**WORK TO BE COMPLETED**
Give the lines again exactly, from the one holding "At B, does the" to the last line of the listing below, both ends included and nothing added.

**SUPPLIED INFORMATION**
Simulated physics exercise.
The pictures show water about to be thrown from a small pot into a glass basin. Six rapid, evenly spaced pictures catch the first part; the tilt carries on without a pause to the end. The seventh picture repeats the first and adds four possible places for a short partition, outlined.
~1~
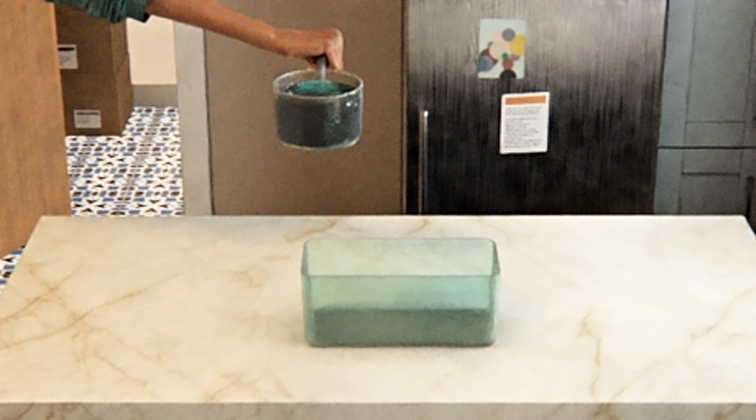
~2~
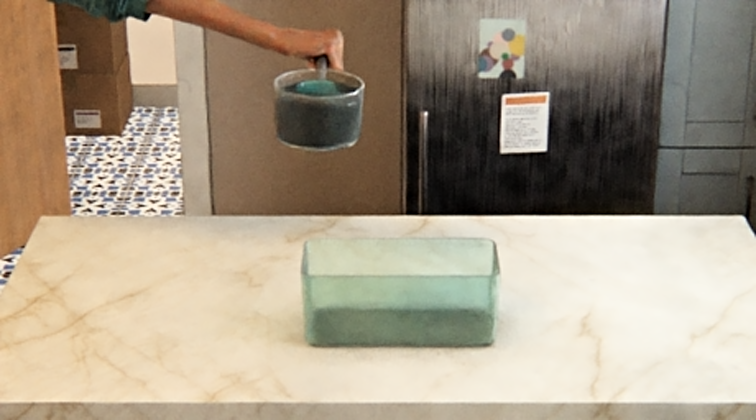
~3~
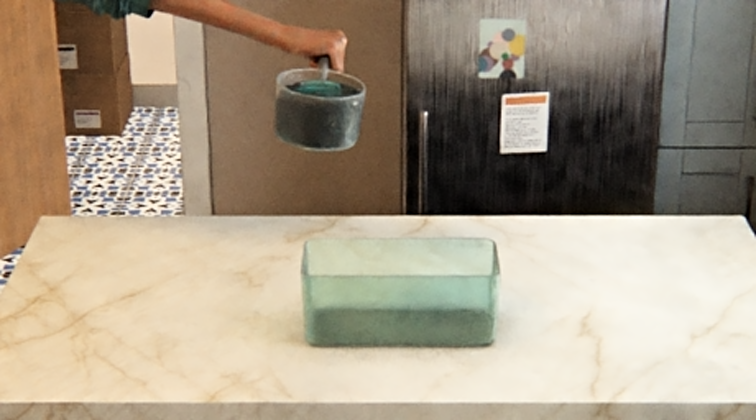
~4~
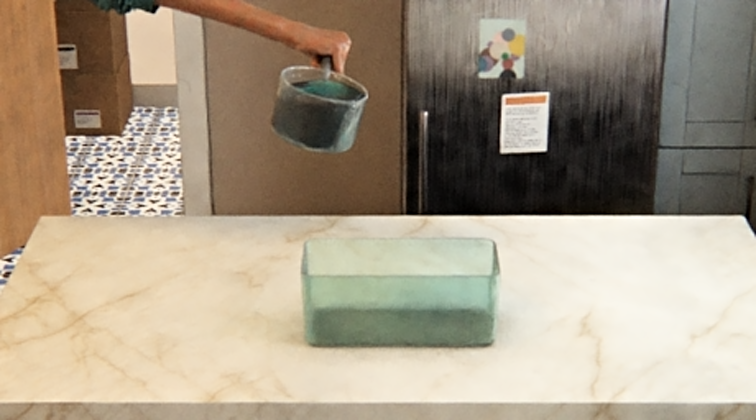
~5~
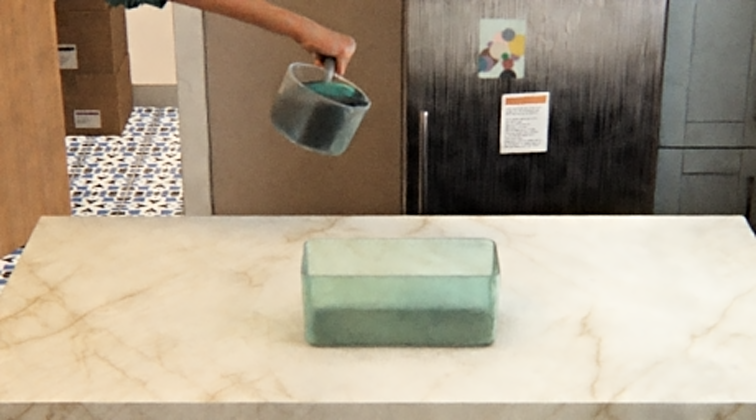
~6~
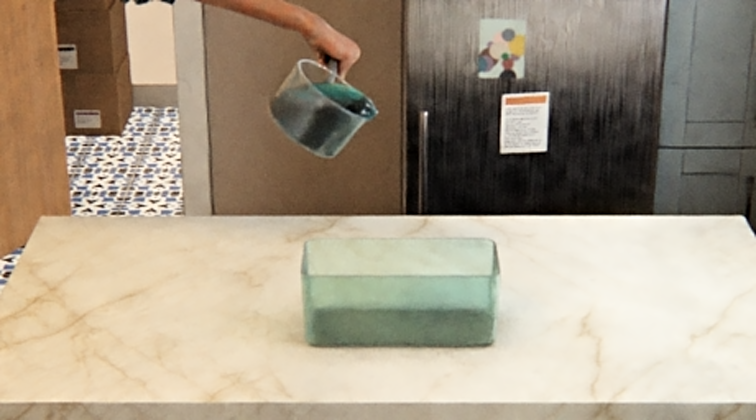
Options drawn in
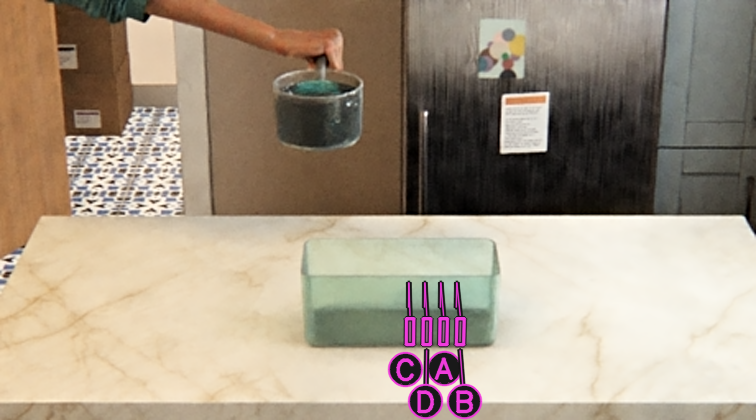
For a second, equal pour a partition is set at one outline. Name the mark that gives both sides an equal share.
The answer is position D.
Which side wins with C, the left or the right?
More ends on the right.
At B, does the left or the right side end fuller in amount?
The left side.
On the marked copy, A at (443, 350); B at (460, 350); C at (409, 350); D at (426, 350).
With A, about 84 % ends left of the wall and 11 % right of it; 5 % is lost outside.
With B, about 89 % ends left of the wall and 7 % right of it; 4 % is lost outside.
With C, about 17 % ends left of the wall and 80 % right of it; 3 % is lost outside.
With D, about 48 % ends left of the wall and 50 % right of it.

**OUTPUT FOR THIS EXERCISE**
At B, does the left or the right side end fuller in amount?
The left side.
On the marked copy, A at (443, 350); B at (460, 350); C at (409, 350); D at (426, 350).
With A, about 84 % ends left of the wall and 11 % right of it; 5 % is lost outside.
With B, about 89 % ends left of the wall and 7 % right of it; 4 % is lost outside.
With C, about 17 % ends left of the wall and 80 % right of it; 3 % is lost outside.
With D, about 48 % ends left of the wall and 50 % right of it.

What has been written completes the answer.